--- Start of Provided material ---

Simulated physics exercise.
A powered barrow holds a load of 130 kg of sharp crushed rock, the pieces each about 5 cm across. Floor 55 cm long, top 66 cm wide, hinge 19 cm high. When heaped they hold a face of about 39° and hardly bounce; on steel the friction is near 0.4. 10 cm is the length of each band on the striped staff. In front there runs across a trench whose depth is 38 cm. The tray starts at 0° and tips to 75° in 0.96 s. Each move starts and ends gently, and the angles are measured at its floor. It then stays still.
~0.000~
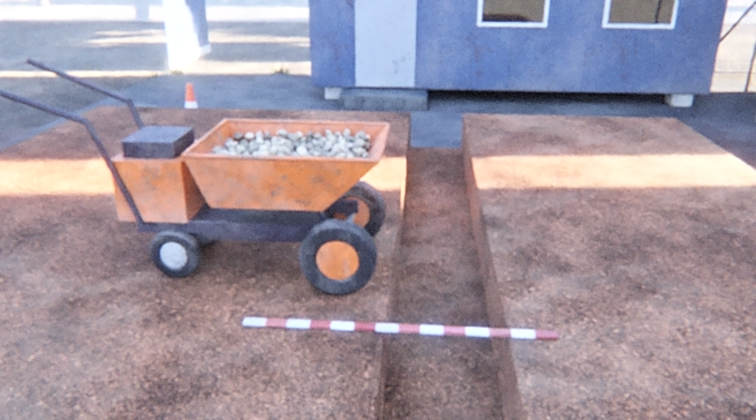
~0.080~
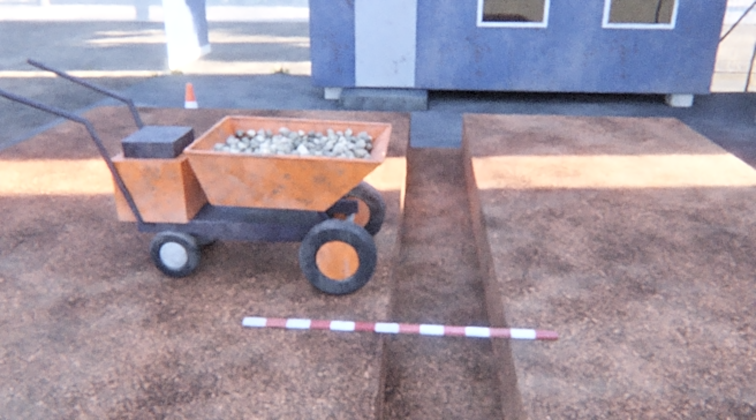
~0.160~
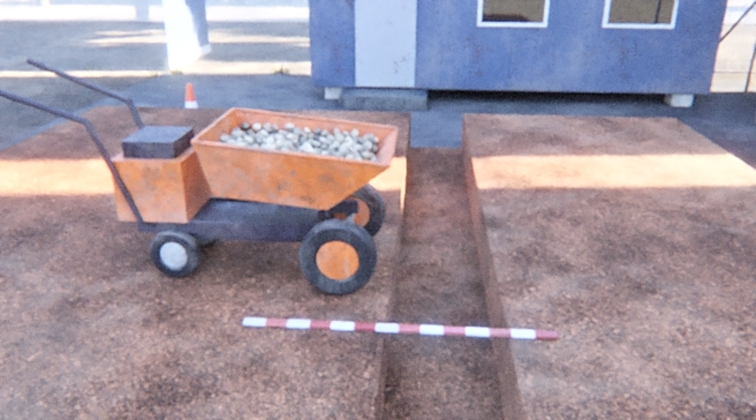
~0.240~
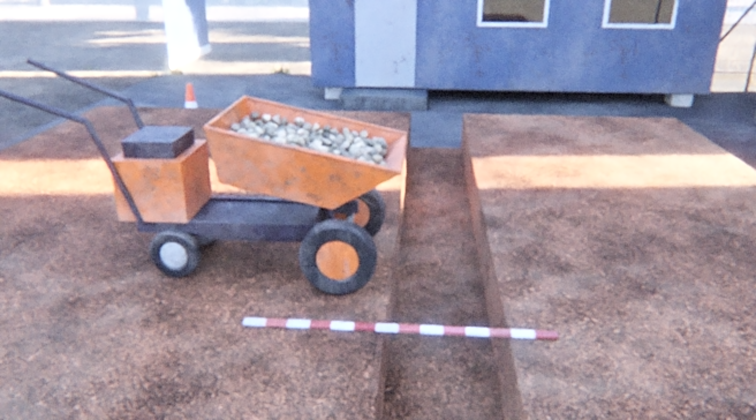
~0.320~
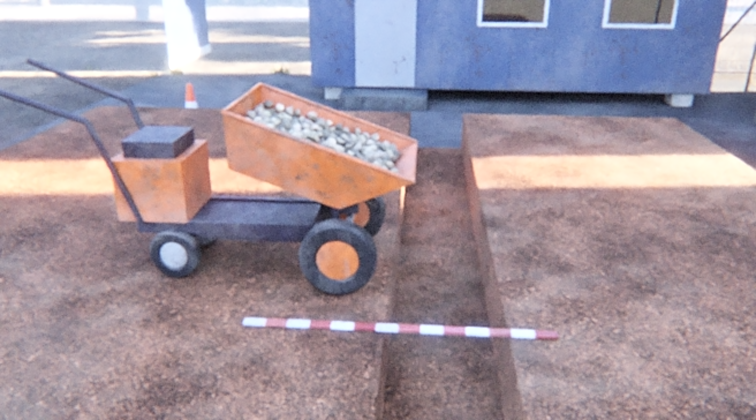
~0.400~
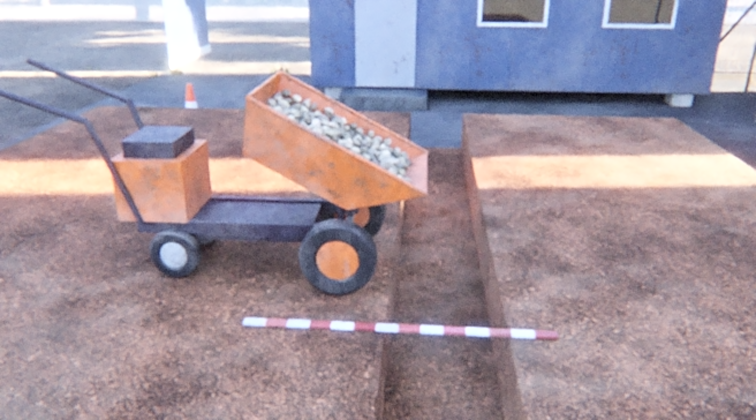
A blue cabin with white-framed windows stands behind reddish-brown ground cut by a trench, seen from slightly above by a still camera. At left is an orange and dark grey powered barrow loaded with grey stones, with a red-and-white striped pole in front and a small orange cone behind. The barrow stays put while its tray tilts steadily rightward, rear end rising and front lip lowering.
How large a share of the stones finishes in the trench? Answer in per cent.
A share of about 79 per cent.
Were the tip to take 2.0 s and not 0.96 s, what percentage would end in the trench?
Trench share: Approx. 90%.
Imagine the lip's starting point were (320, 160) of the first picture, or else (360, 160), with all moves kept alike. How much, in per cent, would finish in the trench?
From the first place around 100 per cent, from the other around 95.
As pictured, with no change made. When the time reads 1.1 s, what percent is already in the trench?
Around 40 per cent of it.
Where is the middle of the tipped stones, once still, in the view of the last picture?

--- End of Provided material ---

The request:
Without the pictures, print the whole listing exactly as given.

The answer:
Simulated physics exercise.
A powered barrow holds a load of 130 kg of sharp crushed rock, the pieces each about 5 cm across. Floor 55 cm long, top 66 cm wide, hinge 19 cm high. When heaped they hold a face of about 39° and hardly bounce; on steel the friction is near 0.4. 10 cm is the length of each band on the striped staff. In front there runs across a trench whose depth is 38 cm. The tray starts at 0° and tips to 75° in 0.96 s. Each move starts and ends gently, and the angles are measured at its floor. It then stays still.
~0.000~
~0.080~
~0.160~
~0.240~
~0.320~
~0.400~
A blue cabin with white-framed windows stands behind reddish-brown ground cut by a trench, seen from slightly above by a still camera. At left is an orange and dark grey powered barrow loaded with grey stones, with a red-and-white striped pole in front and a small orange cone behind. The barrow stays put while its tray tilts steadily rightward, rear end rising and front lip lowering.
How large a share of the stones finishes in the trench? Answer in per cent.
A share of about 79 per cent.
Were the tip to take 2.0 s and not 0.96 s, what percentage would end in the trench?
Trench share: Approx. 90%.
Imagine the lip's starting point were (320, 160) of the first picture, or else (360, 160), with all moves kept alike. How much, in per cent, would finish in the trench?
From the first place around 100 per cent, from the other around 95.
As pictured, with no change made. When the time reads 1.1 s, what percent is already in the trench?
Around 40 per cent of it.
Where is the middle of the tipped stones, once still, in the view of the last picture?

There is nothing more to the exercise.